→ **ENTRIES**:
<<<<

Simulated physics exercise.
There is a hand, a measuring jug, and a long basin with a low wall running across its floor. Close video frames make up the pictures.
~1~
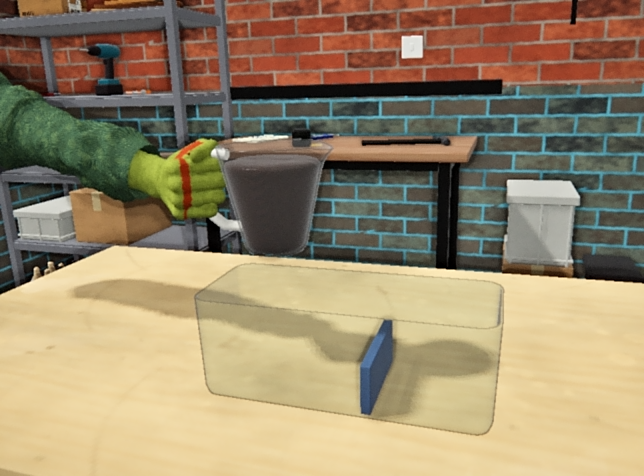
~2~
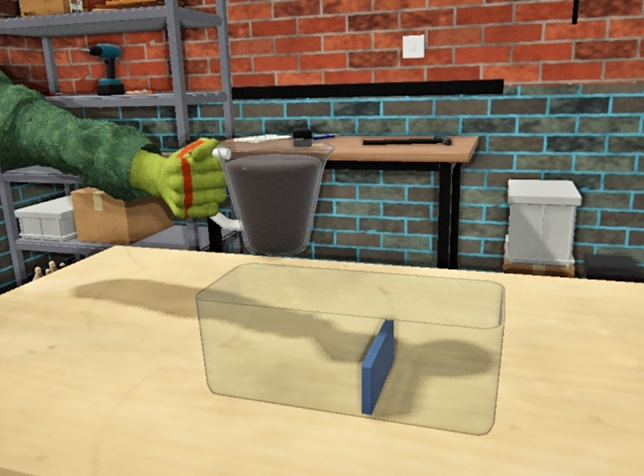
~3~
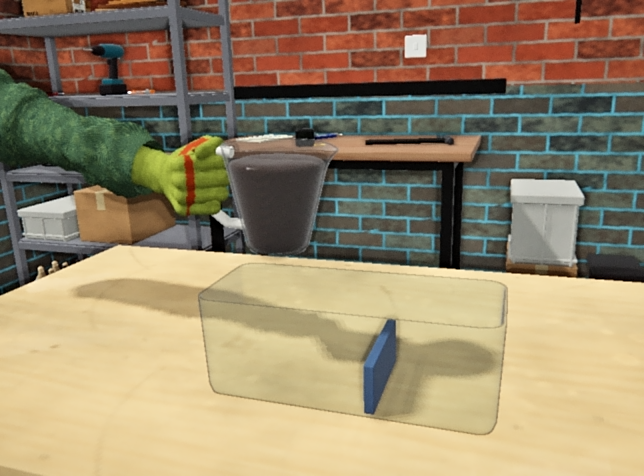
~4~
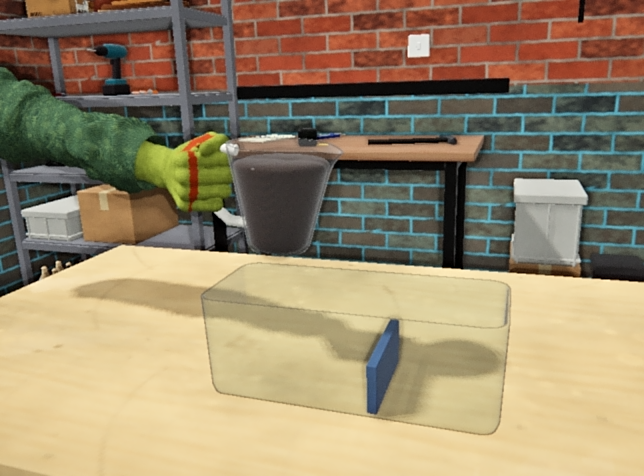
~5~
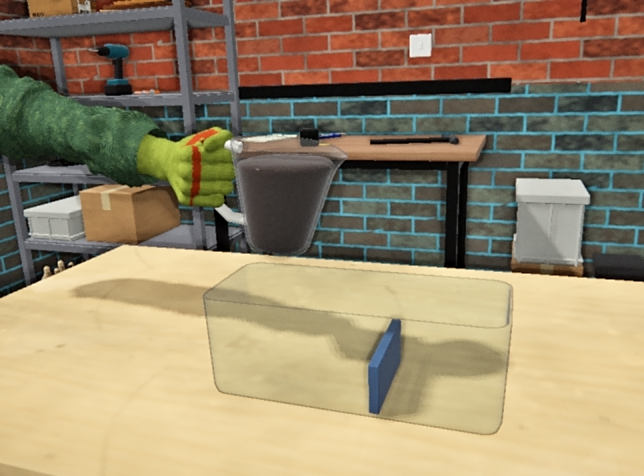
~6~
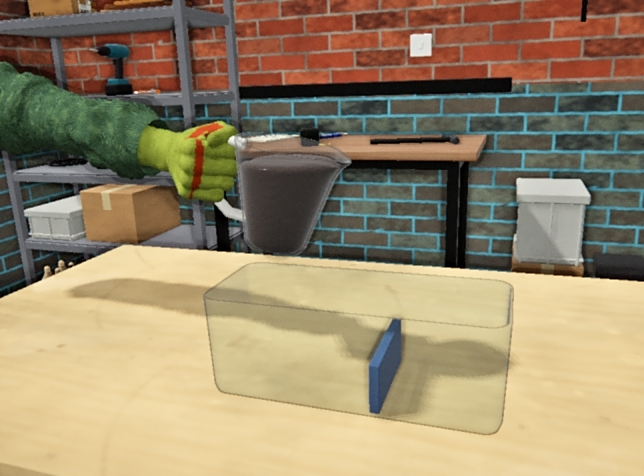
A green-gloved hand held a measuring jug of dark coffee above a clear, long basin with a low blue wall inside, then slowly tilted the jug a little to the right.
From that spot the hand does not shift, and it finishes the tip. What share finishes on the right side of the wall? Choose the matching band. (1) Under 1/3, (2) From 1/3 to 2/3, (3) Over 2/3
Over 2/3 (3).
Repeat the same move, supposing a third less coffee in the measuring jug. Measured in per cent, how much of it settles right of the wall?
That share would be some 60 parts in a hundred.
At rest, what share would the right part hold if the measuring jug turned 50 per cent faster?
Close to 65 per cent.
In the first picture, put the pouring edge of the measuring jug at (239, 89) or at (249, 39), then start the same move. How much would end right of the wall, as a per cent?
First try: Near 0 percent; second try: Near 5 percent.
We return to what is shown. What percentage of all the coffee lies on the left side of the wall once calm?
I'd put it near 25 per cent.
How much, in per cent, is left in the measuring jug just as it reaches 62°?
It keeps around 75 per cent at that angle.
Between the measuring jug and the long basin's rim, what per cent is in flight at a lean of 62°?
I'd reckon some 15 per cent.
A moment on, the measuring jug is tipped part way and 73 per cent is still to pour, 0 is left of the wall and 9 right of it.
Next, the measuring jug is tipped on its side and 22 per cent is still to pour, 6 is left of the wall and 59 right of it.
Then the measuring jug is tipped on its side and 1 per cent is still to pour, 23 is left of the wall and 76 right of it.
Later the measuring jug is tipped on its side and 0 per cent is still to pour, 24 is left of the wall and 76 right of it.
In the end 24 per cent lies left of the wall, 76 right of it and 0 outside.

>>>>
<<<<

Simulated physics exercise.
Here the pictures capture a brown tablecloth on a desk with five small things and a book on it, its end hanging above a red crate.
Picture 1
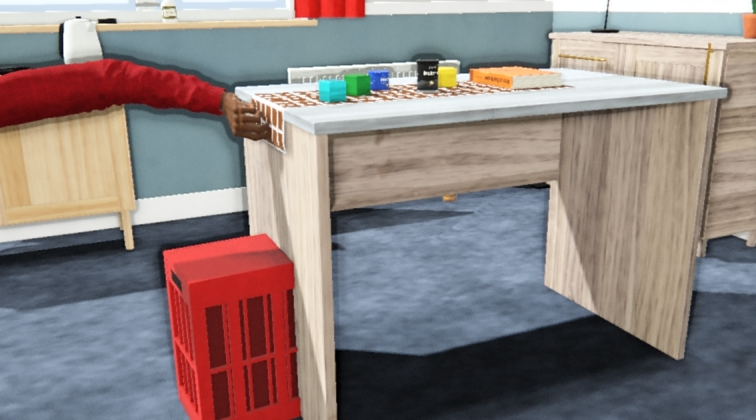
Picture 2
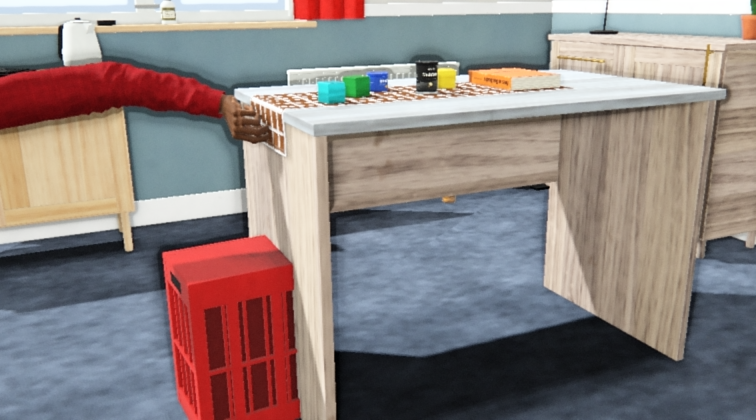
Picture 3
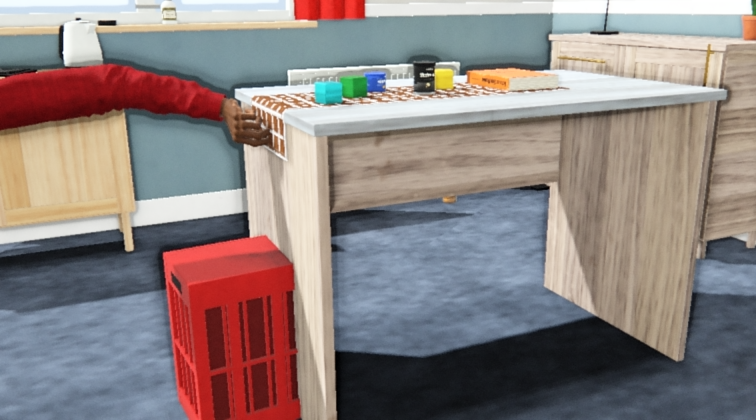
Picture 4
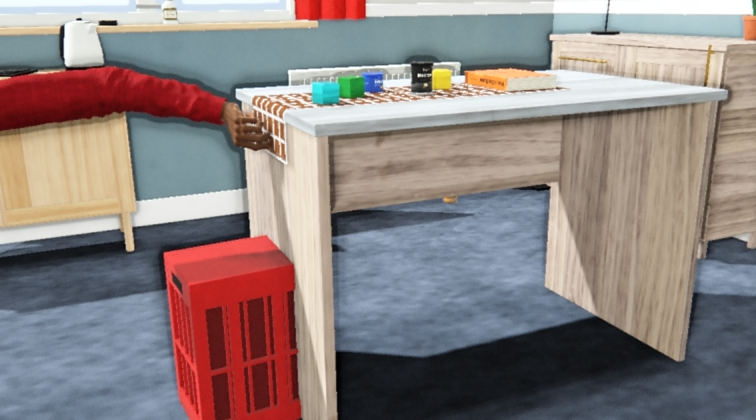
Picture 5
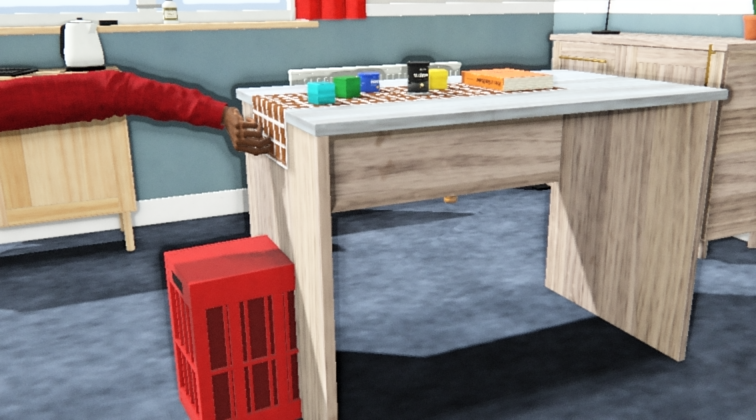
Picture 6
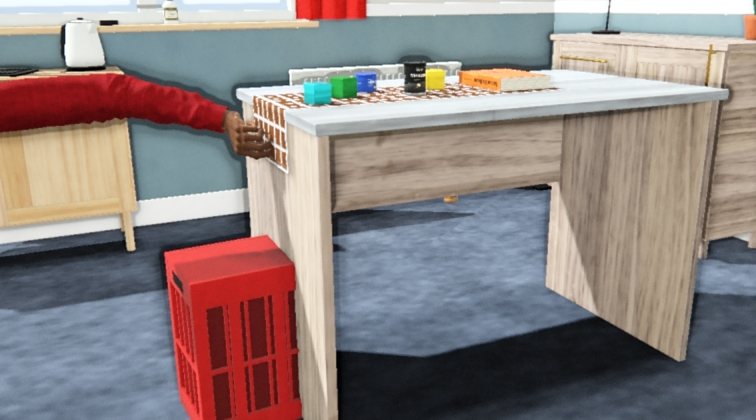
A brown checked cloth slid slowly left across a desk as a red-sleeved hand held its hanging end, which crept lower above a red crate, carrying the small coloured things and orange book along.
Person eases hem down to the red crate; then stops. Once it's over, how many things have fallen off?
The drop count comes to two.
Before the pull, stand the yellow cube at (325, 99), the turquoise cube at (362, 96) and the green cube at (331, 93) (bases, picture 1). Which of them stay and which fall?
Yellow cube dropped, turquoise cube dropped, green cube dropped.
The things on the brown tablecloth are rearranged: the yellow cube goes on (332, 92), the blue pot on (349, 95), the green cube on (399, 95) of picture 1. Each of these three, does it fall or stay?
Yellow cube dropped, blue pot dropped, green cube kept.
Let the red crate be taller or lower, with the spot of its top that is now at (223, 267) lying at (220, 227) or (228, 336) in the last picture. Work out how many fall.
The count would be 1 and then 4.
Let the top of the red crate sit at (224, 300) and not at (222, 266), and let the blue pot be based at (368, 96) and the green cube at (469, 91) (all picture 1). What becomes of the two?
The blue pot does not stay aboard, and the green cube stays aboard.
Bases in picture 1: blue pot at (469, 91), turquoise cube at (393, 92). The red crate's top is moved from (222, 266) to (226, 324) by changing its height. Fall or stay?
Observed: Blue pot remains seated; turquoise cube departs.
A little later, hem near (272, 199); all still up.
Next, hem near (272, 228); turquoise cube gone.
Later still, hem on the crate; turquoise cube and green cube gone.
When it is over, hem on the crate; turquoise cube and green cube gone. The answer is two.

>>>>

→ **EXERCISE**: Sift through the entries and copy every line with "pictures".

→ **SOLUTION TO THIS PROBLEM**:
There is a hand, a measuring jug, and a long basin with a low wall running across its floor. Close video frames make up the pictures.
Here the pictures capture a brown tablecloth on a desk with five small things and a book on it, its end hanging above a red crate.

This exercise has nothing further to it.